▶ _Written request_
Your task is to copy the listing exactly. Drop any pictures from the copy.

▶ _Dataset section_
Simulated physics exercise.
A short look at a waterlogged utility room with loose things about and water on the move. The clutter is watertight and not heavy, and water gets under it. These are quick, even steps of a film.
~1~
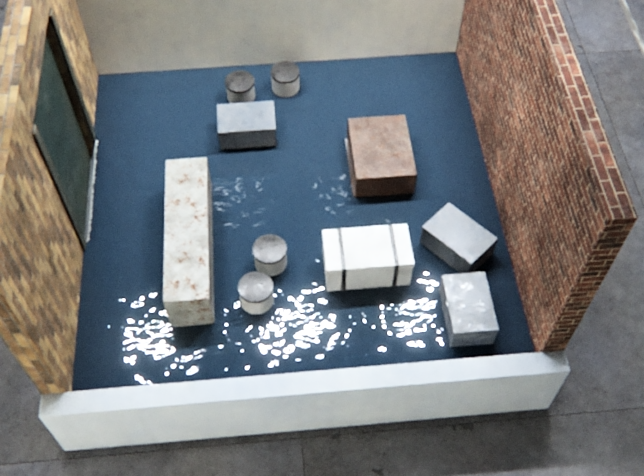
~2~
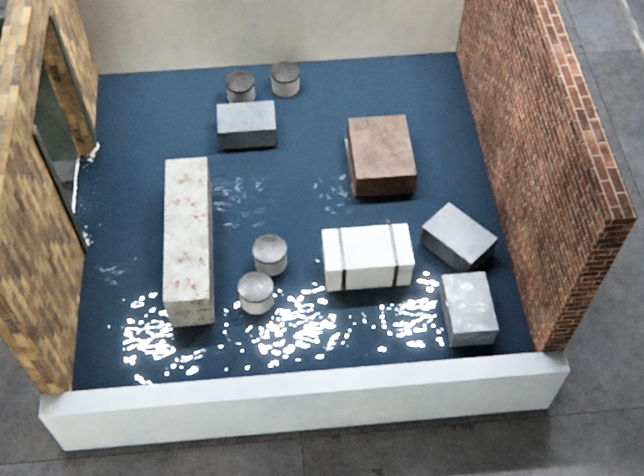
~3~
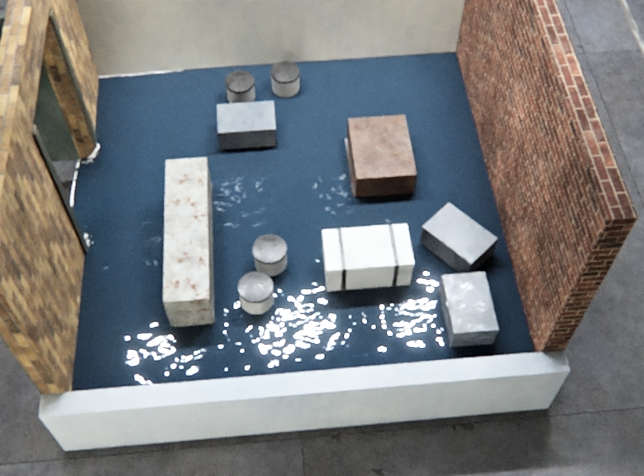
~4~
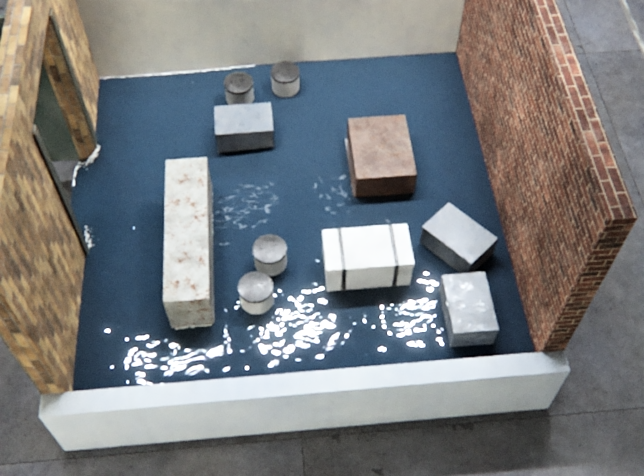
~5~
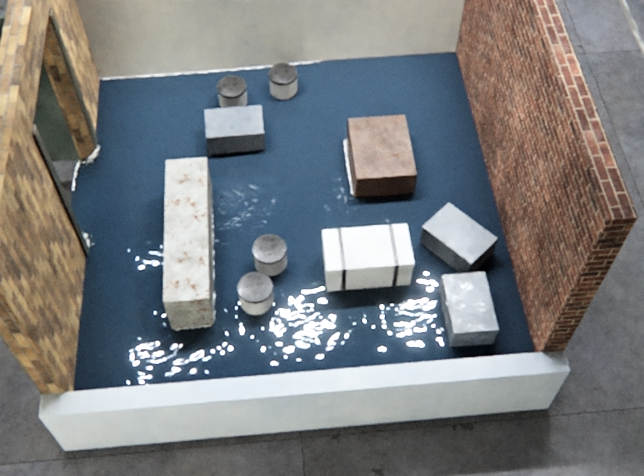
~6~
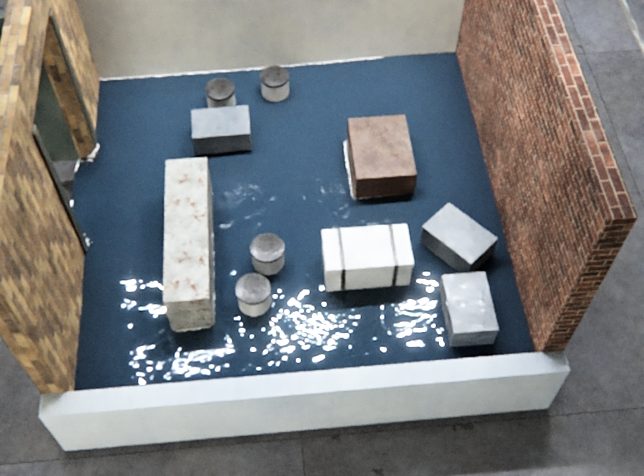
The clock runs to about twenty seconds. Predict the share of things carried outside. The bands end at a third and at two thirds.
Share: From one to two thirds.
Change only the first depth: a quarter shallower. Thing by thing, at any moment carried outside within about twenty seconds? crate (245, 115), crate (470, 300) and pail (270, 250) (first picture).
In turn: Through, inside, inside.
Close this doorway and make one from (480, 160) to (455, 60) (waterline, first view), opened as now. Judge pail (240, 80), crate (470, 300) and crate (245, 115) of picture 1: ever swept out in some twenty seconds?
One after the other: Yes, through, carried outside.
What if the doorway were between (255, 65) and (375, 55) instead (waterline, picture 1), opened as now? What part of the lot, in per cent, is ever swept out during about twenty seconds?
I make it 80 per cent.
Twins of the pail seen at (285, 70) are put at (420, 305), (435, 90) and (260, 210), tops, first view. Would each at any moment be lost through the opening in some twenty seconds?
In that order: Left behind, inside, through.
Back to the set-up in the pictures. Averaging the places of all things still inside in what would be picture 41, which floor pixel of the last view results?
Around (316, 291).
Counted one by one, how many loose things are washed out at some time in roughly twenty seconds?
That makes 4.
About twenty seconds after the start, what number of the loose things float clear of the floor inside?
I count 4.
A moment on, 0 of 8 are out; 8 afloat.
Next, 3 of 8 are out; 5 afloat.
Later, 4 of 8 are out; 4 afloat.
In the end, 4 of 8 are out; 4 afloat.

▶ _Task solution_
Simulated physics exercise.
A short look at a waterlogged utility room with loose things about and water on the move. The clutter is watertight and not heavy, and water gets under it. These are quick, even steps of a film.
~1~
~2~
~3~
~4~
~5~
~6~
The clock runs to about twenty seconds. Predict the share of things carried outside. The bands end at a third and at two thirds.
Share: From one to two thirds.
Change only the first depth: a quarter shallower. Thing by thing, at any moment carried outside within about twenty seconds? crate (245, 115), crate (470, 300) and pail (270, 250) (first picture).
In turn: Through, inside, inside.
Close this doorway and make one from (480, 160) to (455, 60) (waterline, first view), opened as now. Judge pail (240, 80), crate (470, 300) and crate (245, 115) of picture 1: ever swept out in some twenty seconds?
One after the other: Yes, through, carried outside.
What if the doorway were between (255, 65) and (375, 55) instead (waterline, picture 1), opened as now? What part of the lot, in per cent, is ever swept out during about twenty seconds?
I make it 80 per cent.
Twins of the pail seen at (285, 70) are put at (420, 305), (435, 90) and (260, 210), tops, first view. Would each at any moment be lost through the opening in some twenty seconds?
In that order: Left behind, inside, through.
Back to the set-up in the pictures. Averaging the places of all things still inside in what would be picture 41, which floor pixel of the last view results?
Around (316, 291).
Counted one by one, how many loose things are washed out at some time in roughly twenty seconds?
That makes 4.
About twenty seconds after the start, what number of the loose things float clear of the floor inside?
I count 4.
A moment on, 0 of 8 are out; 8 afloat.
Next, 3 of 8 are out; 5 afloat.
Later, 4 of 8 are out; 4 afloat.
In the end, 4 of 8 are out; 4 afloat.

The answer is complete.